A run of records:
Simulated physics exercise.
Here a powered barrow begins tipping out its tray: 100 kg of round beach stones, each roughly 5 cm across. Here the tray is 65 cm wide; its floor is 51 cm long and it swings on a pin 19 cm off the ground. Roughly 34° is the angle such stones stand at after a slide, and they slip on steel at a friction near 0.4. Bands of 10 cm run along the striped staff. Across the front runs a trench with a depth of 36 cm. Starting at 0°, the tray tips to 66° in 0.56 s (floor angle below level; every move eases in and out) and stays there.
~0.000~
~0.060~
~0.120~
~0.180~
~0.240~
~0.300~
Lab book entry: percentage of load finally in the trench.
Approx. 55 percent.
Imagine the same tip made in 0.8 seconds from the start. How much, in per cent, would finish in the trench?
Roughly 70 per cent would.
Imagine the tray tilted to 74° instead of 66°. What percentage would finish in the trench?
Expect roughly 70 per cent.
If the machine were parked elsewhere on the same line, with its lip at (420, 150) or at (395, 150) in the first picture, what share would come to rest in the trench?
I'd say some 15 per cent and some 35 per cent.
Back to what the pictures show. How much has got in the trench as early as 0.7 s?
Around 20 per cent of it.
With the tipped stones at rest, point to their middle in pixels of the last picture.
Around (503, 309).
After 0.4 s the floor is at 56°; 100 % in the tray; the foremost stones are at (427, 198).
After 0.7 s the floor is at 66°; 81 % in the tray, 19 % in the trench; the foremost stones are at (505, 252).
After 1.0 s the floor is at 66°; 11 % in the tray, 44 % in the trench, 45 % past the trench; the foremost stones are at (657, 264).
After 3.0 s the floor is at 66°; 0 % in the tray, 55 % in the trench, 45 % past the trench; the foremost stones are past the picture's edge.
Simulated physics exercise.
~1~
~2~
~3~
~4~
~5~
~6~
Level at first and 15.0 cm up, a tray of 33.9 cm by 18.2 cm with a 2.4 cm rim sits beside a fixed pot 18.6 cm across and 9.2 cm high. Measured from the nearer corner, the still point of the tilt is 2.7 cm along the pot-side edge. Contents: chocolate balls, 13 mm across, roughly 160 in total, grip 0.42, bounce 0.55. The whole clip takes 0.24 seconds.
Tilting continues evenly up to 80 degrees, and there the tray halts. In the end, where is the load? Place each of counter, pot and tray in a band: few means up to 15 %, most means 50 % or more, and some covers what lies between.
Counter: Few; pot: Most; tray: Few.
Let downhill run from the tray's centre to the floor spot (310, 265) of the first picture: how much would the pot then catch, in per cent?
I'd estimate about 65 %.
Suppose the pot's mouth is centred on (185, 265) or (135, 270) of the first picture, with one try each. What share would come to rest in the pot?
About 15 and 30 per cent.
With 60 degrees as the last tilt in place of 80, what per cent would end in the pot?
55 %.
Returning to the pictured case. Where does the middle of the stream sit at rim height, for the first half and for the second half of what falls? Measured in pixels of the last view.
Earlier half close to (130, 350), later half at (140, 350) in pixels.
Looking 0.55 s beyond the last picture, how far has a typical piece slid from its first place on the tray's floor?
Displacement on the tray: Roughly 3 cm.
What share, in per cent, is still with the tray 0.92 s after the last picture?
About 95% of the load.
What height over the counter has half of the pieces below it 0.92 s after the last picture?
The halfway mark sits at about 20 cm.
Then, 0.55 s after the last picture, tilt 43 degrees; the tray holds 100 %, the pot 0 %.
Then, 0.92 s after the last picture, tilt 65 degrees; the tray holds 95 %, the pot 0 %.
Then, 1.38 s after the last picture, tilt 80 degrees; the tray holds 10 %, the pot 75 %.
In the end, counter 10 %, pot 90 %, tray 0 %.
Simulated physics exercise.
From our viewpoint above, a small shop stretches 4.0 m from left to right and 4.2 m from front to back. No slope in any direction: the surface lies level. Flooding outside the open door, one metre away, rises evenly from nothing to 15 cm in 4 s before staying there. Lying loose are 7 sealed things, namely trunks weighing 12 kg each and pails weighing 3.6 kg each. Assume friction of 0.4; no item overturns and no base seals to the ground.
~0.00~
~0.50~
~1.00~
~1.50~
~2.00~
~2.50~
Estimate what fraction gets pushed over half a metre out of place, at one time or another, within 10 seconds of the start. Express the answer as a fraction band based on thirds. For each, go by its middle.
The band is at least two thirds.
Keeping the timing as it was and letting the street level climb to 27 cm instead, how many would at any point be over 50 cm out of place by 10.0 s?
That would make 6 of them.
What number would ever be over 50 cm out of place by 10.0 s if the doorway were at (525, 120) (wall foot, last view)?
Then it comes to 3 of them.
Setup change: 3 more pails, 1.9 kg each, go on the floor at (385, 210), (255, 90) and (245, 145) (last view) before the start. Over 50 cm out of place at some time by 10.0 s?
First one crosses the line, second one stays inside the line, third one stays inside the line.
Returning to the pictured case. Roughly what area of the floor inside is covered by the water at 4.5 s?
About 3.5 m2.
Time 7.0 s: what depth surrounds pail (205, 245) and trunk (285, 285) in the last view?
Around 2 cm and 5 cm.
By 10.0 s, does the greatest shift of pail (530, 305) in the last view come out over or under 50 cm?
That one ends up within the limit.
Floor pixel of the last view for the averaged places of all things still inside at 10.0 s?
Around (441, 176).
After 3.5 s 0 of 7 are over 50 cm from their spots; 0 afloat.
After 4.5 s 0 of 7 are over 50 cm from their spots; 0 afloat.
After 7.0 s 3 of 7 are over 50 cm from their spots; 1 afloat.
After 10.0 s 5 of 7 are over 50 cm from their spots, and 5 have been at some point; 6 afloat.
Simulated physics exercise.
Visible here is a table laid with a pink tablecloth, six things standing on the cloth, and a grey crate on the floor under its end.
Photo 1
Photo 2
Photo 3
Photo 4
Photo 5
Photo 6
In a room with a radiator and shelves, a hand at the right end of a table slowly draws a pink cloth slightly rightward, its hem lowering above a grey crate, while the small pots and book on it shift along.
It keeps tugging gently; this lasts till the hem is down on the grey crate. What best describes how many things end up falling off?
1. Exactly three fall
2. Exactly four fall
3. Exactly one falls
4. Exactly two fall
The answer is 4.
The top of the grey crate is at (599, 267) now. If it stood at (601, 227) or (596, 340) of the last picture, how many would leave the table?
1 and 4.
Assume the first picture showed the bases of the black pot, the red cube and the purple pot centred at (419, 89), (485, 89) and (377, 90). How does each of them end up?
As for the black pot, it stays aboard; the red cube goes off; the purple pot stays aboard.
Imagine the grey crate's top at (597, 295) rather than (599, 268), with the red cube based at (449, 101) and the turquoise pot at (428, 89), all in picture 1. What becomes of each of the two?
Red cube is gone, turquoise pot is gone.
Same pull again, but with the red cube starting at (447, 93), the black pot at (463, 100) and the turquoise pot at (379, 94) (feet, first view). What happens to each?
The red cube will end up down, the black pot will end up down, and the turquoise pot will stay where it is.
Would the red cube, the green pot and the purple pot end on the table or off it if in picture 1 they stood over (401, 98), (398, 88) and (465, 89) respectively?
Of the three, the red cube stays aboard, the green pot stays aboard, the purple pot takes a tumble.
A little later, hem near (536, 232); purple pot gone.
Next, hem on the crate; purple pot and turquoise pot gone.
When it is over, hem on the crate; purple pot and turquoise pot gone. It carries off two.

• TASK PROMPT:
List every line above that contains the word "front".

• TASK SOLUTION:
Here a powered barrow begins tipping out its tray: 100 kg of round beach stones, each roughly 5 cm across. Here the tray is 65 cm wide; its floor is 51 cm long and it swings on a pin 19 cm off the ground. Roughly 34° is the angle such stones stand at after a slide, and they slip on steel at a friction near 0.4. Bands of 10 cm run along the striped staff. Across the front runs a trench with a depth of 36 cm. Starting at 0°, the tray tips to 66° in 0.56 s (floor angle below level; every move eases in and out) and stays there.
From our viewpoint above, a small shop stretches 4.0 m from left to right and 4.2 m from front to back. No slope in any direction: the surface lies level. Flooding outside the open door, one metre away, rises evenly from nothing to 15 cm in 4 s before staying there. Lying loose are 7 sealed things, namely trunks weighing 12 kg each and pails weighing 3.6 kg each. Assume friction of 0.4; no item overturns and no base seals to the ground.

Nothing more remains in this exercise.